_Required work_.
Skip the pictures and extract all of the lines exactly as written.

_Given material_.
· · · · ·
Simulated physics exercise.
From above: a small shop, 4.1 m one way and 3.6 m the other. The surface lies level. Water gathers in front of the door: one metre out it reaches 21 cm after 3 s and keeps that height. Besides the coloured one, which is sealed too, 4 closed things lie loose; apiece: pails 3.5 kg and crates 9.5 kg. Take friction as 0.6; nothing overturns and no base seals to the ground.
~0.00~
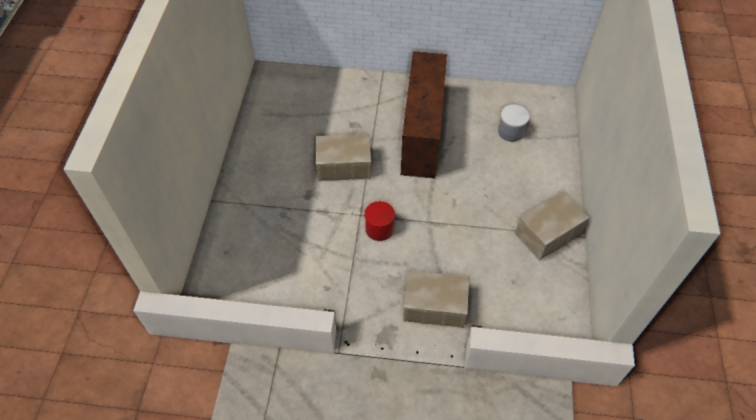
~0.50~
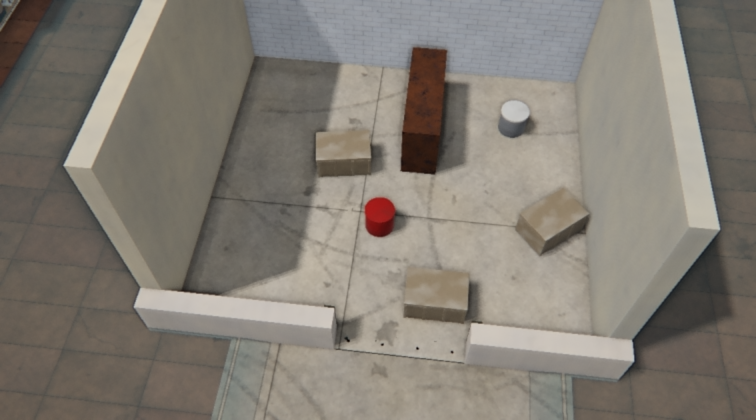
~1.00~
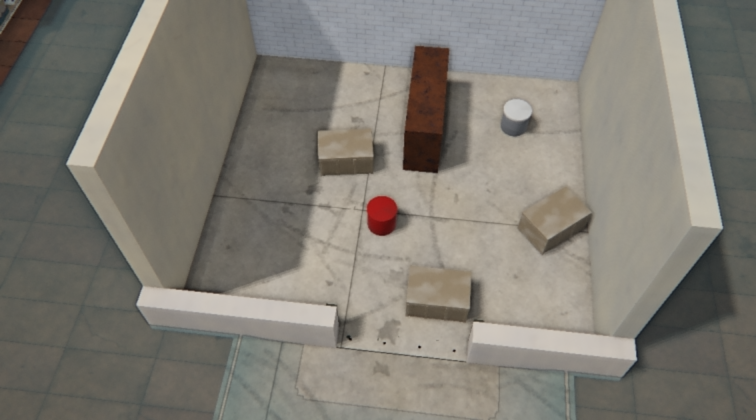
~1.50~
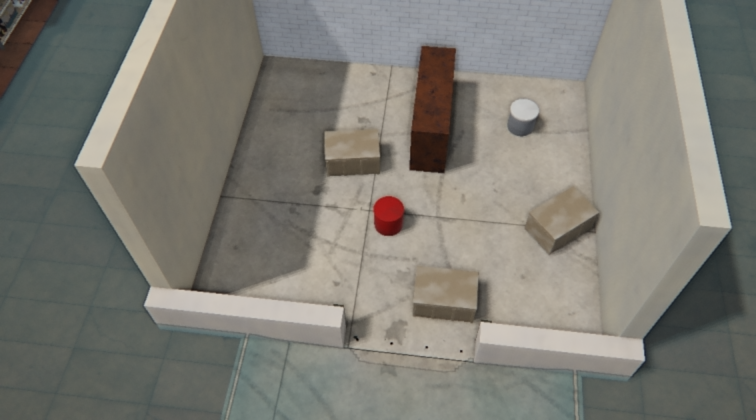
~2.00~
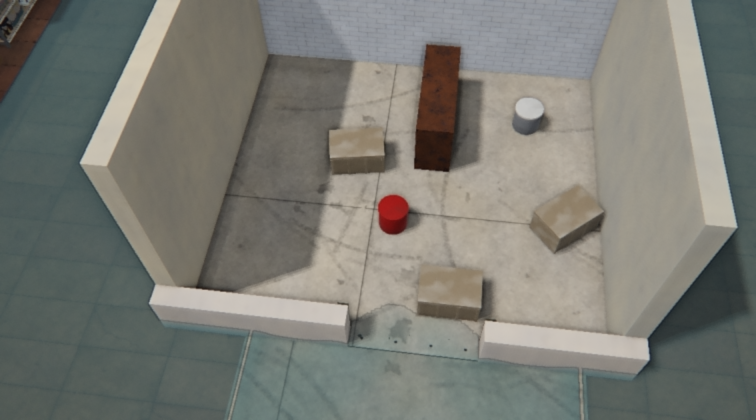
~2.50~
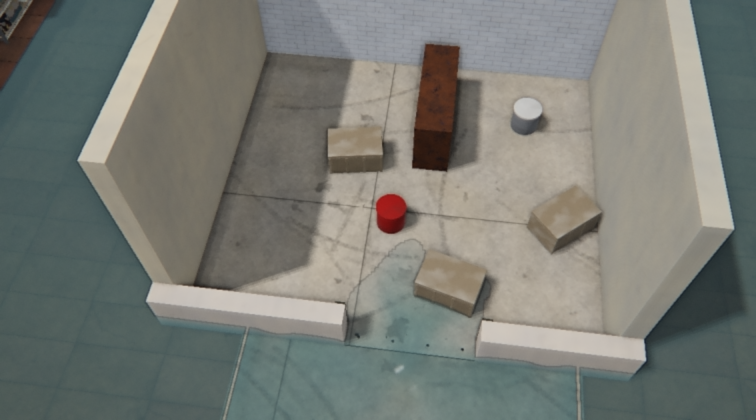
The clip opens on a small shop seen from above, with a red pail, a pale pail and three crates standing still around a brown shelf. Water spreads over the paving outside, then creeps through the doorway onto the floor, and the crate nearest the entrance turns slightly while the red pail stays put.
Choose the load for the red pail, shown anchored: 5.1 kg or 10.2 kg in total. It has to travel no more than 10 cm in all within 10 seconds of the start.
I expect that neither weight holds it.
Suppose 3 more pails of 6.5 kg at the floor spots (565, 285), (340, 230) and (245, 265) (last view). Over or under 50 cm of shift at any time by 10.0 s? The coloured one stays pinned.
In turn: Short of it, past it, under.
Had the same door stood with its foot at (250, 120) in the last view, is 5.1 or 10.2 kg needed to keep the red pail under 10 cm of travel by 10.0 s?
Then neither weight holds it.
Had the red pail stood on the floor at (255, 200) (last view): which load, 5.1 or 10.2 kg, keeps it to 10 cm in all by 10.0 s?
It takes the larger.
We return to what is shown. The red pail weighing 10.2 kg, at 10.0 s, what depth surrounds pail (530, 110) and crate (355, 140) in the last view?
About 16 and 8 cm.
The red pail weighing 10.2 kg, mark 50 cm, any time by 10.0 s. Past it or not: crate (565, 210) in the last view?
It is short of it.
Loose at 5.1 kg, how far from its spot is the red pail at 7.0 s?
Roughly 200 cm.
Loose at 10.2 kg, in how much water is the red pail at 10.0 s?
· · · · ·
_Task output_.
Simulated physics exercise.
From above: a small shop, 4.1 m one way and 3.6 m the other. The surface lies level. Water gathers in front of the door: one metre out it reaches 21 cm after 3 s and keeps that height. Besides the coloured one, which is sealed too, 4 closed things lie loose; apiece: pails 3.5 kg and crates 9.5 kg. Take friction as 0.6; nothing overturns and no base seals to the ground.
~0.00~
~0.50~
~1.00~
~1.50~
~2.00~
~2.50~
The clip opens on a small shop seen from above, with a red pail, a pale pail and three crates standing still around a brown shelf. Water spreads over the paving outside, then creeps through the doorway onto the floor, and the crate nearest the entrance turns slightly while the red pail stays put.
Choose the load for the red pail, shown anchored: 5.1 kg or 10.2 kg in total. It has to travel no more than 10 cm in all within 10 seconds of the start.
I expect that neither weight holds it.
Suppose 3 more pails of 6.5 kg at the floor spots (565, 285), (340, 230) and (245, 265) (last view). Over or under 50 cm of shift at any time by 10.0 s? The coloured one stays pinned.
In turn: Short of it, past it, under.
Had the same door stood with its foot at (250, 120) in the last view, is 5.1 or 10.2 kg needed to keep the red pail under 10 cm of travel by 10.0 s?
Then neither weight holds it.
Had the red pail stood on the floor at (255, 200) (last view): which load, 5.1 or 10.2 kg, keeps it to 10 cm in all by 10.0 s?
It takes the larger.
We return to what is shown. The red pail weighing 10.2 kg, at 10.0 s, what depth surrounds pail (530, 110) and crate (355, 140) in the last view?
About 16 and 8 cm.
The red pail weighing 10.2 kg, mark 50 cm, any time by 10.0 s. Past it or not: crate (565, 210) in the last view?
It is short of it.
Loose at 5.1 kg, how far from its spot is the red pail at 7.0 s?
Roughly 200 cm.
Loose at 10.2 kg, in how much water is the red pail at 10.0 s?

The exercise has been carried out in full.